[THE PROBLEM]
Starting at the first line of the data, please print exactly those lines through the one that holds "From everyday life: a", omitting every picture.

[GIVEN MATERIAL]
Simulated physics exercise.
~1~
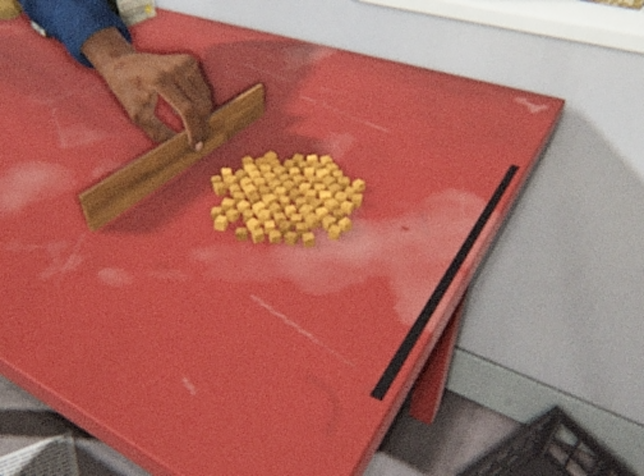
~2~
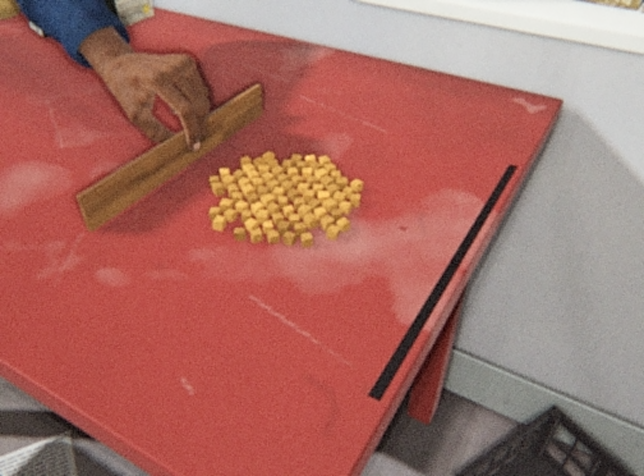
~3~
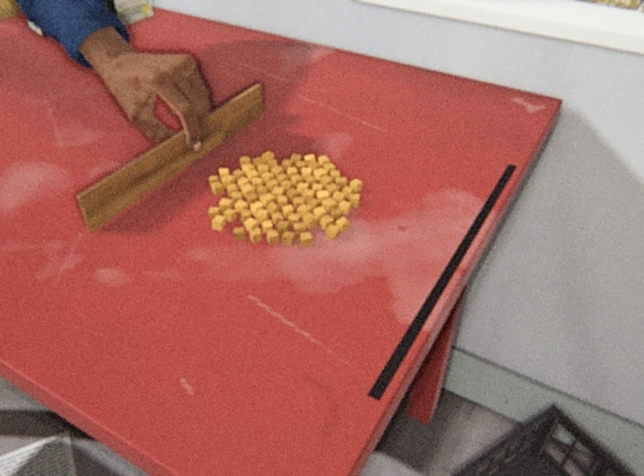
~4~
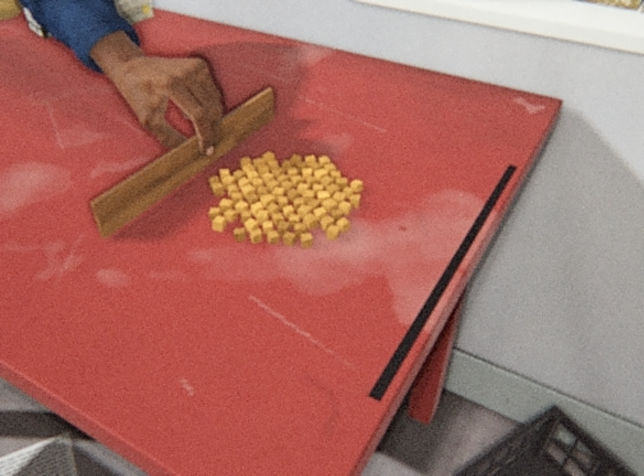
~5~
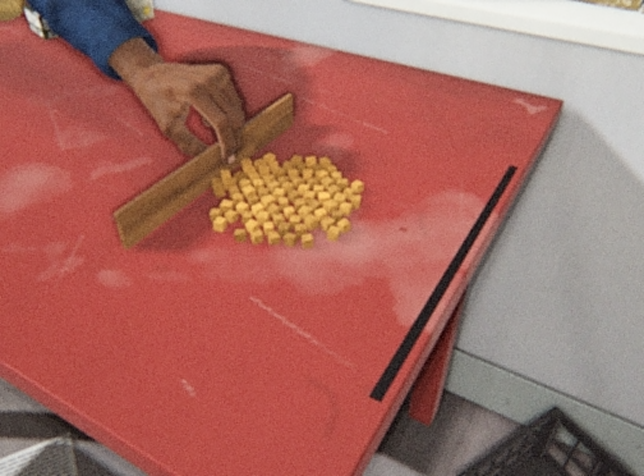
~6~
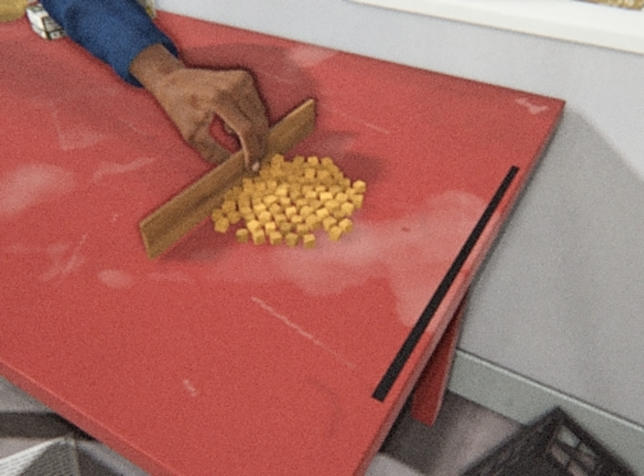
At first, a hand holds a strip of wood still on a red table, to the left of a loose heap of small yellow cubes, with black tape near the table's right edge. Then the hand slides the strip rightward until it meets the heap's left side, bunching the nearest cubes slightly.
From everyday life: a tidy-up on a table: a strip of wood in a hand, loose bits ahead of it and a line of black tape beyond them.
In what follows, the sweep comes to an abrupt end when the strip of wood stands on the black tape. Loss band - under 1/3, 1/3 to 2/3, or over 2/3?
Over the end goes upwards of two thirds.
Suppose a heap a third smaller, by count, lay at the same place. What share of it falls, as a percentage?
I'd say close to 100 %.
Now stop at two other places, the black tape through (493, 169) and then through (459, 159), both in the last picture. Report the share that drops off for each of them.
About 60 per cent, then 0 per cent.
Soon, strip of wood still moving, near (350, 188); heap all on the table, its front near (438, 215).
A while on, strip of wood stopped at the black tape; heap most over the edge.
Towards the end, strip of wood stopped at the black tape; heap all over the edge.
Finally, strip of wood stopped at the black tape; heap all over the edge.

[WRITTEN ANSWER]
Simulated physics exercise.
~1~
~2~
~3~
~4~
~5~
~6~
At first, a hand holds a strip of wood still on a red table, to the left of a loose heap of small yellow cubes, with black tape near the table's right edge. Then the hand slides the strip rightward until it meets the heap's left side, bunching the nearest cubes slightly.
From everyday life: a tidy-up on a table: a strip of wood in a hand, loose bits ahead of it and a line of black tape beyond them.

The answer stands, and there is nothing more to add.